**TO DO**
Quote every line below exactly and skip any picture.

**DATA LINES**
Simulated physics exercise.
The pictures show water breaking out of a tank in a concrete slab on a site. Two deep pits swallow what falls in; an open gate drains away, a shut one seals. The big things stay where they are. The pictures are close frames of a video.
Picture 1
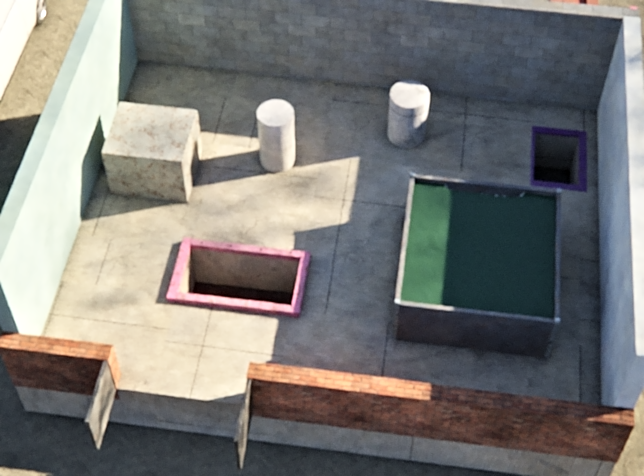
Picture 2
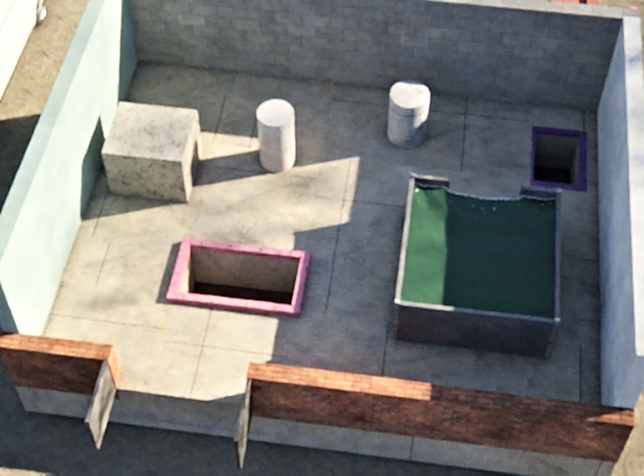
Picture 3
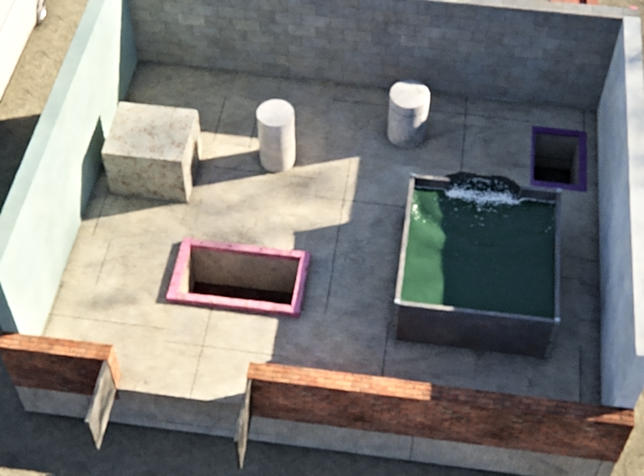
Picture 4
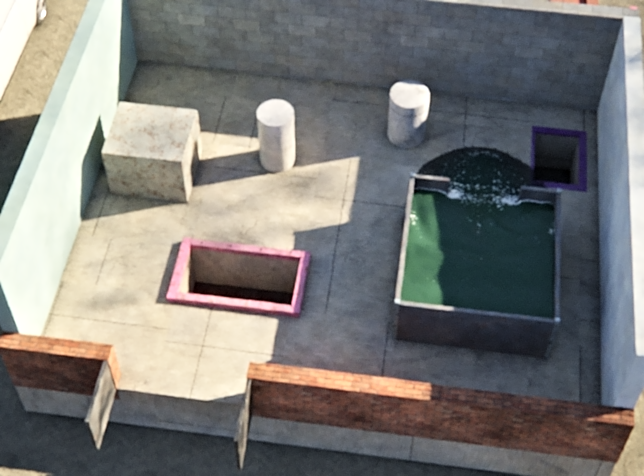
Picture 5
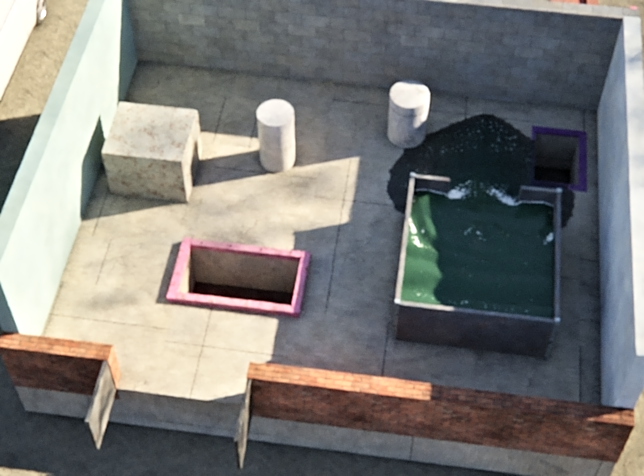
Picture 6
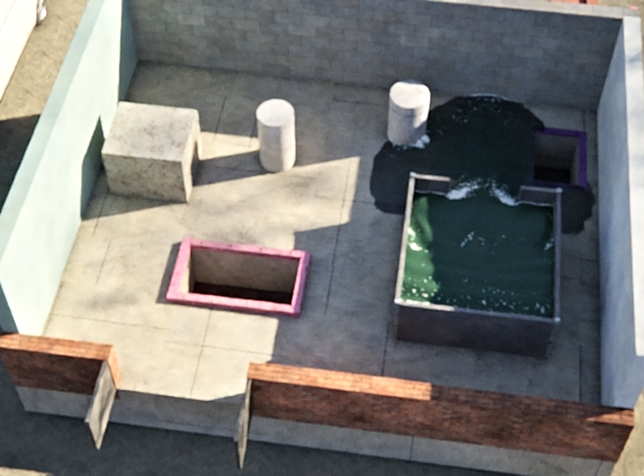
Walled concrete yard with green water bursting through a gap in the tank's far side, spreading darkly around a pale cylinder.
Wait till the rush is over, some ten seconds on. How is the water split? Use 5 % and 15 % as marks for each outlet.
The gate takes under 5 %; the pink pit takes under 5 %; the purple pit takes over 15 %.
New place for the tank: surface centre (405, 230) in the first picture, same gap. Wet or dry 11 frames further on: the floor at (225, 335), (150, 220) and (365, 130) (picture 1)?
In turn: Not flooded, no water, awash.
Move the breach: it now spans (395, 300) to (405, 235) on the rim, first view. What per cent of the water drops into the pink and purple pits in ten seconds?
Roughly, in per cent: Pink 20, purple 2.
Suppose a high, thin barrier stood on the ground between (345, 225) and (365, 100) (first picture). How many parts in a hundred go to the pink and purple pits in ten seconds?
Parts in a hundred: Pink 0, purple 45.
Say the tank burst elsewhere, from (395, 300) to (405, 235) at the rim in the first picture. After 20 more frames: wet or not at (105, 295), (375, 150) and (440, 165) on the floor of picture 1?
As listed: Wet, free of water, not flooded.
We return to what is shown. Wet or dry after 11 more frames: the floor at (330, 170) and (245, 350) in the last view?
One after the other: Covered, clear.
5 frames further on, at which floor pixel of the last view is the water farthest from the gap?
I would point to (350, 86).
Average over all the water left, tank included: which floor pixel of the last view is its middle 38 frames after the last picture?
I would point to (394, 199).
A moment on, water covers 20 % of the floor; the gate 0 %, the pink pit 0 %, the purple pit 4 %.
Next, water covers 30 % of the floor; the gate 0 %, the pink pit 0 %, the purple pit 8 %.
Then, water covers 45 % of the floor; the gate 0 %, the pink pit 0 %, the purple pit 17 %.
Later, water covers 65 % of the floor; the gate 0 %, the pink pit 0 %, the purple pit 30 %.
In the end, water covers 90 % of the floor; the gate 0 %, the pink pit 0 %, the purple pit 41 %.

**OUTPUT OF THE TASK**
Simulated physics exercise.
The pictures show water breaking out of a tank in a concrete slab on a site. Two deep pits swallow what falls in; an open gate drains away, a shut one seals. The big things stay where they are. The pictures are close frames of a video.
Picture 1
Picture 2
Picture 3
Picture 4
Picture 5
Picture 6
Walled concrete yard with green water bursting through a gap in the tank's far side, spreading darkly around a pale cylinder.
Wait till the rush is over, some ten seconds on. How is the water split? Use 5 % and 15 % as marks for each outlet.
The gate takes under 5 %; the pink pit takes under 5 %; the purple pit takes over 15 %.
New place for the tank: surface centre (405, 230) in the first picture, same gap. Wet or dry 11 frames further on: the floor at (225, 335), (150, 220) and (365, 130) (picture 1)?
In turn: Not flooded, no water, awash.
Move the breach: it now spans (395, 300) to (405, 235) on the rim, first view. What per cent of the water drops into the pink and purple pits in ten seconds?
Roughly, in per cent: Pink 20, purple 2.
Suppose a high, thin barrier stood on the ground between (345, 225) and (365, 100) (first picture). How many parts in a hundred go to the pink and purple pits in ten seconds?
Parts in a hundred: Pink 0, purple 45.
Say the tank burst elsewhere, from (395, 300) to (405, 235) at the rim in the first picture. After 20 more frames: wet or not at (105, 295), (375, 150) and (440, 165) on the floor of picture 1?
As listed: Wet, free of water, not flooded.
We return to what is shown. Wet or dry after 11 more frames: the floor at (330, 170) and (245, 350) in the last view?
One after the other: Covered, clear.
5 frames further on, at which floor pixel of the last view is the water farthest from the gap?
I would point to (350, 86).
Average over all the water left, tank included: which floor pixel of the last view is its middle 38 frames after the last picture?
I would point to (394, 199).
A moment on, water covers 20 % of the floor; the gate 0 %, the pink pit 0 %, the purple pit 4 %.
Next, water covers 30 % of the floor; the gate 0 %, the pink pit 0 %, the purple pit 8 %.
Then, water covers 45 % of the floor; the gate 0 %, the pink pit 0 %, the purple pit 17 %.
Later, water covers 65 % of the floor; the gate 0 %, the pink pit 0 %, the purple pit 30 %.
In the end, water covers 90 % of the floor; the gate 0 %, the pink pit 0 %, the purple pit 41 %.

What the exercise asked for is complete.